:: PROBLEM DETAILS ::
Omit all pictures, then retype the data exactly as given.

:: SOURCE MATERIAL ::

++++++

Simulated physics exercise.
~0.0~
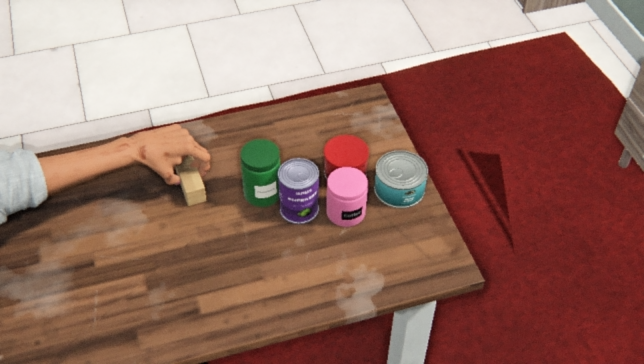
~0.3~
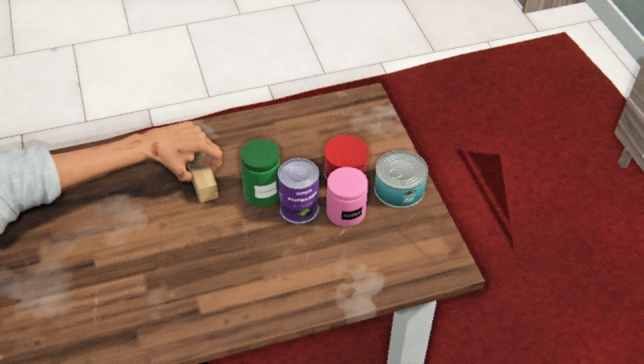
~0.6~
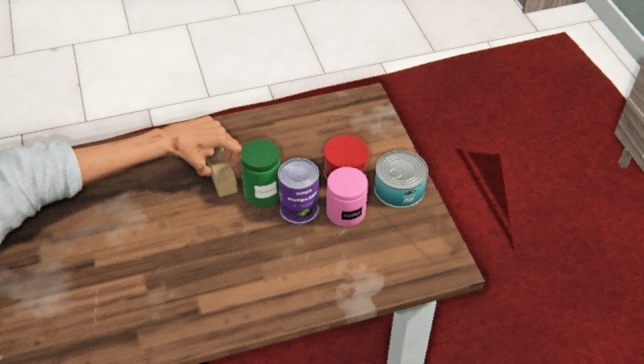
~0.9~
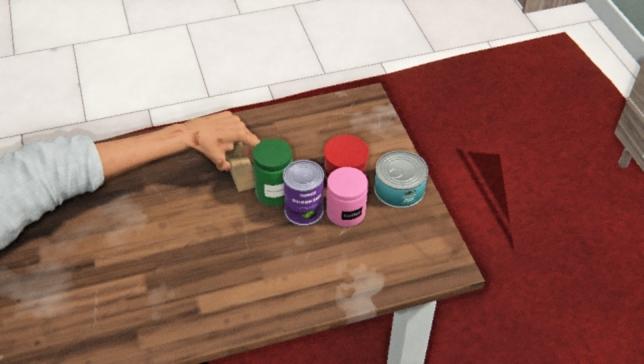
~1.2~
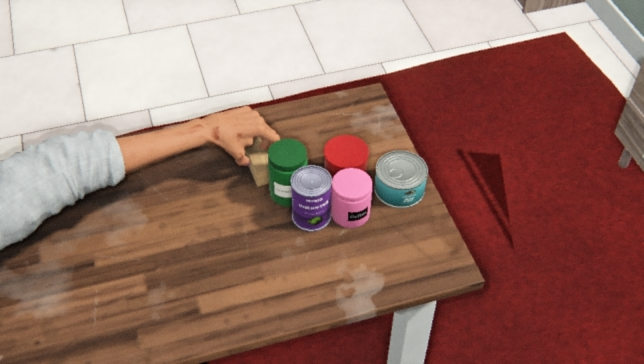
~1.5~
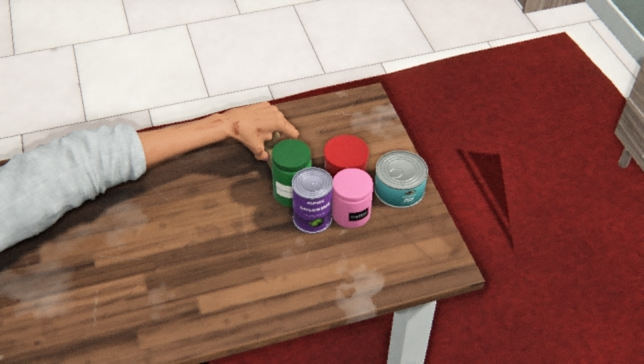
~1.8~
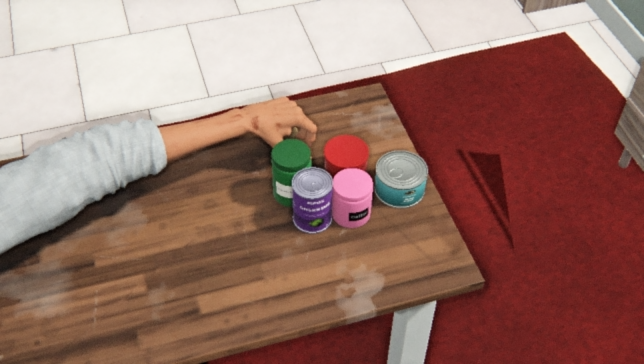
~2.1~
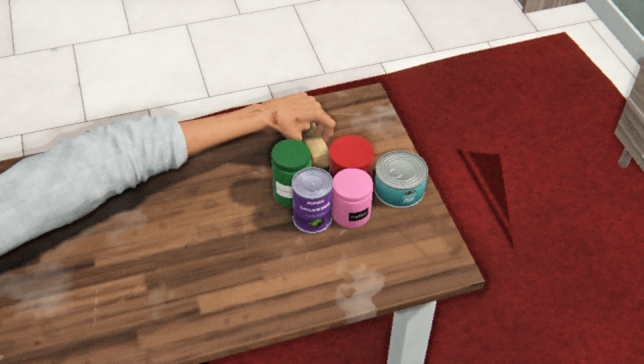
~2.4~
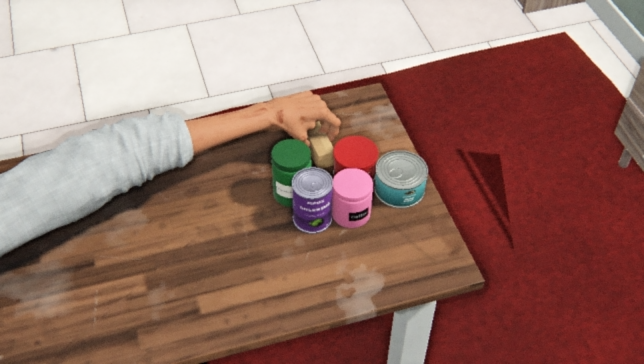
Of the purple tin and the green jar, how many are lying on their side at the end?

++++++

:: OUTPUT OF THE EXERCISE ::
Simulated physics exercise.
~0.0~
~0.3~
~0.6~
~0.9~
~1.2~
~1.5~
~1.8~
~2.1~
~2.4~
Of the purple tin and the green jar, how many are lying on their side at the end?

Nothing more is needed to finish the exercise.